- _Aim of the exercise_
Copy out the entries below precisely; nothing is to be omitted.

>> Begin The records

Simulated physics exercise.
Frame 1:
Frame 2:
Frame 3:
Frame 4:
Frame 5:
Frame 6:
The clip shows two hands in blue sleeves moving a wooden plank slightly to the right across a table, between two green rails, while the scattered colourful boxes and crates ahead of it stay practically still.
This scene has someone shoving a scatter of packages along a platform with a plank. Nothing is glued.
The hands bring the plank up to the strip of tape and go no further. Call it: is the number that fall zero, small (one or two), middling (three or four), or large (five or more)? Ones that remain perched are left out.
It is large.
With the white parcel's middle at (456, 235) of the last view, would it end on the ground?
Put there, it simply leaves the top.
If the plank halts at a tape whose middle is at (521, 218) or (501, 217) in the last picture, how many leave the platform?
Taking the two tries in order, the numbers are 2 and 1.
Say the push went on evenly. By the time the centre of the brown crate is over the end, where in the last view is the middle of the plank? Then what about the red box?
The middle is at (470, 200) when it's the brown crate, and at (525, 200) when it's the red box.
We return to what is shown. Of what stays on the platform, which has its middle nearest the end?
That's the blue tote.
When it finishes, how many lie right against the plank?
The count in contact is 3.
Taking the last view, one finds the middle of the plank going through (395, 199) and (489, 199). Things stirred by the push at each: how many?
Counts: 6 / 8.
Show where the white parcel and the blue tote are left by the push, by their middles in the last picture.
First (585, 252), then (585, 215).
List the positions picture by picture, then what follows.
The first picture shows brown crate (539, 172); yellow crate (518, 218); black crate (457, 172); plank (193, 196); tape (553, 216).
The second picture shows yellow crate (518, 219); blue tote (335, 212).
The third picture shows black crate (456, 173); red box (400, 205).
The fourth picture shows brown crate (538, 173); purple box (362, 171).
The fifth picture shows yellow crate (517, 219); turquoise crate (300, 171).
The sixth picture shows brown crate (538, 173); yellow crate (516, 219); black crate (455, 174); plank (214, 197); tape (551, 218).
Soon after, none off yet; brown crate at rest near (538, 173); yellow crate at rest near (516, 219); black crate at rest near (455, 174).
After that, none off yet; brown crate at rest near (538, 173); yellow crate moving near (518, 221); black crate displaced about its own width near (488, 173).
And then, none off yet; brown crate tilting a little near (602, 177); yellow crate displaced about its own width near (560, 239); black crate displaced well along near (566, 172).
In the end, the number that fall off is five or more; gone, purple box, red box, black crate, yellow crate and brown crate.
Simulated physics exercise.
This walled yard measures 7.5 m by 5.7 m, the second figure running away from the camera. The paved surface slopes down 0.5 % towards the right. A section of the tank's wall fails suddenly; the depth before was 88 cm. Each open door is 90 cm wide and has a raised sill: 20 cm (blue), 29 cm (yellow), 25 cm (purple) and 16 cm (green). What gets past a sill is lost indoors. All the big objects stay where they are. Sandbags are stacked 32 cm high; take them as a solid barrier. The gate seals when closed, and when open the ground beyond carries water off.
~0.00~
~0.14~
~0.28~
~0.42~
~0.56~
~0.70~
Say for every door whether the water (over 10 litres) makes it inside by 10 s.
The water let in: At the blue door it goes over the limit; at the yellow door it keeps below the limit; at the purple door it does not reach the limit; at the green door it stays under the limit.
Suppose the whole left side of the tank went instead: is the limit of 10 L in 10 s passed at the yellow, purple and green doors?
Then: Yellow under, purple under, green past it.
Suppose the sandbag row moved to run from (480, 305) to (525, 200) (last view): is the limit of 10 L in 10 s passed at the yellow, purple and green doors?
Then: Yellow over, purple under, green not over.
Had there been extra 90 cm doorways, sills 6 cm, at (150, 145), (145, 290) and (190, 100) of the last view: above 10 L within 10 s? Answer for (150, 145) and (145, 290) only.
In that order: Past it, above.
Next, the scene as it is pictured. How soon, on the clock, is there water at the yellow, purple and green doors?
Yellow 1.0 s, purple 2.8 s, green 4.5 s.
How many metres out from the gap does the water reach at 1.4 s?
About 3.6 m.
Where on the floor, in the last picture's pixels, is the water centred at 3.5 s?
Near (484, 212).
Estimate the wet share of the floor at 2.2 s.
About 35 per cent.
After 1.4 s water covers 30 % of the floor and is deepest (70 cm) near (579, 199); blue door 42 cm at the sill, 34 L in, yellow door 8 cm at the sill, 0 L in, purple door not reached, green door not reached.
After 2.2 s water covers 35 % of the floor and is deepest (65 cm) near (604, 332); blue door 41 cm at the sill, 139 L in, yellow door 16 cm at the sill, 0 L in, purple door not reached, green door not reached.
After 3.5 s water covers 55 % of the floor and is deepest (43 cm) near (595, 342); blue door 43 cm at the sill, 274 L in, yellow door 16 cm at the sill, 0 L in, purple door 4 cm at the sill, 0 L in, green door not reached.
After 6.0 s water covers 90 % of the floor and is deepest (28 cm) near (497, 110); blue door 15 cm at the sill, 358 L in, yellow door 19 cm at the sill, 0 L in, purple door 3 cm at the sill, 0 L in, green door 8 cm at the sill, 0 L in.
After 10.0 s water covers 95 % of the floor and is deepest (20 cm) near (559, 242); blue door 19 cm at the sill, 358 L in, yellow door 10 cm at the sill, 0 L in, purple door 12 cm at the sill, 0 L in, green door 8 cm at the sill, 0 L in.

>> End The records

- _Full response_
Simulated physics exercise.
Frame 1:
Frame 2:
Frame 3:
Frame 4:
Frame 5:
Frame 6:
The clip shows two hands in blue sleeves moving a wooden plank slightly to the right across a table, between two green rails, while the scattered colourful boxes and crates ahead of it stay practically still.
This scene has someone shoving a scatter of packages along a platform with a plank. Nothing is glued.
The hands bring the plank up to the strip of tape and go no further. Call it: is the number that fall zero, small (one or two), middling (three or four), or large (five or more)? Ones that remain perched are left out.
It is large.
With the white parcel's middle at (456, 235) of the last view, would it end on the ground?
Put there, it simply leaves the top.
If the plank halts at a tape whose middle is at (521, 218) or (501, 217) in the last picture, how many leave the platform?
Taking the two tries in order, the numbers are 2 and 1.
Say the push went on evenly. By the time the centre of the brown crate is over the end, where in the last view is the middle of the plank? Then what about the red box?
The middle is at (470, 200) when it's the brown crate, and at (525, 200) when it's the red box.
We return to what is shown. Of what stays on the platform, which has its middle nearest the end?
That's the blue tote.
When it finishes, how many lie right against the plank?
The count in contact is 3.
Taking the last view, one finds the middle of the plank going through (395, 199) and (489, 199). Things stirred by the push at each: how many?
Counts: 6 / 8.
Show where the white parcel and the blue tote are left by the push, by their middles in the last picture.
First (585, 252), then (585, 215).
List the positions picture by picture, then what follows.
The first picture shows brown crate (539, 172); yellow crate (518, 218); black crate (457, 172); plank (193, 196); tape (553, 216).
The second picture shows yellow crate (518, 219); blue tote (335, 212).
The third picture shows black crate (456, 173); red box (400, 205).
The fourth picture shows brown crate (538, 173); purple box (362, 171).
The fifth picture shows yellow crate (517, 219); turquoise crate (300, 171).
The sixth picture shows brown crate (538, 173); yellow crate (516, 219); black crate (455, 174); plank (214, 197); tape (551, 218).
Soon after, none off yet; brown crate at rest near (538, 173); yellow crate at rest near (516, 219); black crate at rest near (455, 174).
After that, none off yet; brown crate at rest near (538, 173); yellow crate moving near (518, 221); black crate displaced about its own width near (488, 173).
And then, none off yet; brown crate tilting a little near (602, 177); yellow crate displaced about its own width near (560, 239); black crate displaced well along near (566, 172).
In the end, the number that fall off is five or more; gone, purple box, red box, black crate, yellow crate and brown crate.
Simulated physics exercise.
This walled yard measures 7.5 m by 5.7 m, the second figure running away from the camera. The paved surface slopes down 0.5 % towards the right. A section of the tank's wall fails suddenly; the depth before was 88 cm. Each open door is 90 cm wide and has a raised sill: 20 cm (blue), 29 cm (yellow), 25 cm (purple) and 16 cm (green). What gets past a sill is lost indoors. All the big objects stay where they are. Sandbags are stacked 32 cm high; take them as a solid barrier. The gate seals when closed, and when open the ground beyond carries water off.
~0.00~
~0.14~
~0.28~
~0.42~
~0.56~
~0.70~
Say for every door whether the water (over 10 litres) makes it inside by 10 s.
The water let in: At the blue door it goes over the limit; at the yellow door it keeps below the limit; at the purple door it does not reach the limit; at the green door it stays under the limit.
Suppose the whole left side of the tank went instead: is the limit of 10 L in 10 s passed at the yellow, purple and green doors?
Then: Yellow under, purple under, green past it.
Suppose the sandbag row moved to run from (480, 305) to (525, 200) (last view): is the limit of 10 L in 10 s passed at the yellow, purple and green doors?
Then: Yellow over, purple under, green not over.
Had there been extra 90 cm doorways, sills 6 cm, at (150, 145), (145, 290) and (190, 100) of the last view: above 10 L within 10 s? Answer for (150, 145) and (145, 290) only.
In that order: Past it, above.
Next, the scene as it is pictured. How soon, on the clock, is there water at the yellow, purple and green doors?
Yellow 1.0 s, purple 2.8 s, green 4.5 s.
How many metres out from the gap does the water reach at 1.4 s?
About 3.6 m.
Where on the floor, in the last picture's pixels, is the water centred at 3.5 s?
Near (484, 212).
Estimate the wet share of the floor at 2.2 s.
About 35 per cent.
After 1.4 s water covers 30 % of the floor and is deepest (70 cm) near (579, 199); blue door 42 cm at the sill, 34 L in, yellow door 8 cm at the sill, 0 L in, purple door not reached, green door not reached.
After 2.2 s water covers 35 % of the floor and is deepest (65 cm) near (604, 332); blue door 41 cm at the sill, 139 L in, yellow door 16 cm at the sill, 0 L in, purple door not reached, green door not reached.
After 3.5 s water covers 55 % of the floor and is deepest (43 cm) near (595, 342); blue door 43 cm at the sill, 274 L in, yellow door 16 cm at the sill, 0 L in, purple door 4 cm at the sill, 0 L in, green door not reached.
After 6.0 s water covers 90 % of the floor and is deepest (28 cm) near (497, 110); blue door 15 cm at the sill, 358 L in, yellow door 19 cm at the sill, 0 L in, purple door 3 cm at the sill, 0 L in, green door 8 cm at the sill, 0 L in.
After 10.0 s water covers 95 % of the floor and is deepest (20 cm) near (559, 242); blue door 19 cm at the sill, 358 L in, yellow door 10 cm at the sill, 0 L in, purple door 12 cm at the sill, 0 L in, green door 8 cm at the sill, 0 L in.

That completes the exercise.